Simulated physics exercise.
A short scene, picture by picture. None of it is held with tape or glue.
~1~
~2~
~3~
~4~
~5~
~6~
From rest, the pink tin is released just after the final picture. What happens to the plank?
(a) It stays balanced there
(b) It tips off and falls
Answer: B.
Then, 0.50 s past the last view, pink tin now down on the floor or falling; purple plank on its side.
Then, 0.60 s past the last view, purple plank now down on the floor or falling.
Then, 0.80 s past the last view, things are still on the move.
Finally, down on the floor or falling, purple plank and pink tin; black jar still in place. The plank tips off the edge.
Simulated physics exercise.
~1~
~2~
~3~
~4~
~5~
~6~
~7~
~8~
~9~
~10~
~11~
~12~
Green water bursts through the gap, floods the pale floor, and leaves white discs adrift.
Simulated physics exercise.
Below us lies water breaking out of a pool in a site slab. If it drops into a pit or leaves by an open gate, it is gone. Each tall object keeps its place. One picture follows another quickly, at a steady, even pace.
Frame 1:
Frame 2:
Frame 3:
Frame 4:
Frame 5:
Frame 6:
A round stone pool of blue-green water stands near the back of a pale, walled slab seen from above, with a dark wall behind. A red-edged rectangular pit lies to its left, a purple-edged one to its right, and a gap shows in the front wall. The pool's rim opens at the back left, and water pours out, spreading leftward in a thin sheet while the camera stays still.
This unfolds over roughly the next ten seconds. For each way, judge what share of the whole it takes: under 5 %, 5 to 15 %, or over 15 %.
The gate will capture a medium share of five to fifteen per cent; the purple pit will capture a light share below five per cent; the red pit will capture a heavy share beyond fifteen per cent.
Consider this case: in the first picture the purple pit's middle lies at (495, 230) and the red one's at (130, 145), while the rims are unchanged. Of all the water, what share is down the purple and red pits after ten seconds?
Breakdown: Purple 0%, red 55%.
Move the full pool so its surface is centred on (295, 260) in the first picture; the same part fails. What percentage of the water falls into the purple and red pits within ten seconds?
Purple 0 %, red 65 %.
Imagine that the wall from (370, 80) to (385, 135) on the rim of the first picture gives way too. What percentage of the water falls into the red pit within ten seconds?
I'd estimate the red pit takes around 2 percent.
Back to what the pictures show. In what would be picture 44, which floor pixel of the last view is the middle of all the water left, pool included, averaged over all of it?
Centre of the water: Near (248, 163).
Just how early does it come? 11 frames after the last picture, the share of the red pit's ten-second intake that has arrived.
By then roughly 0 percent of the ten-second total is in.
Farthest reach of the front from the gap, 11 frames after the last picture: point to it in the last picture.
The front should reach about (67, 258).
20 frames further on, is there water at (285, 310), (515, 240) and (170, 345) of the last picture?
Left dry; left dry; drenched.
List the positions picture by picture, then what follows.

→ **EXERCISE OBJECTIVE**: Take the lines from the start of the records through the line holding "(a) It stays balanced there", both included, and please print them exactly, with nothing else.

→ **TASK RESPONSE**:
Simulated physics exercise.
A short scene, picture by picture. None of it is held with tape or glue.
~1~
~2~
~3~
~4~
~5~
~6~
From rest, the pink tin is released just after the final picture. What happens to the plank?
(a) It stays balanced there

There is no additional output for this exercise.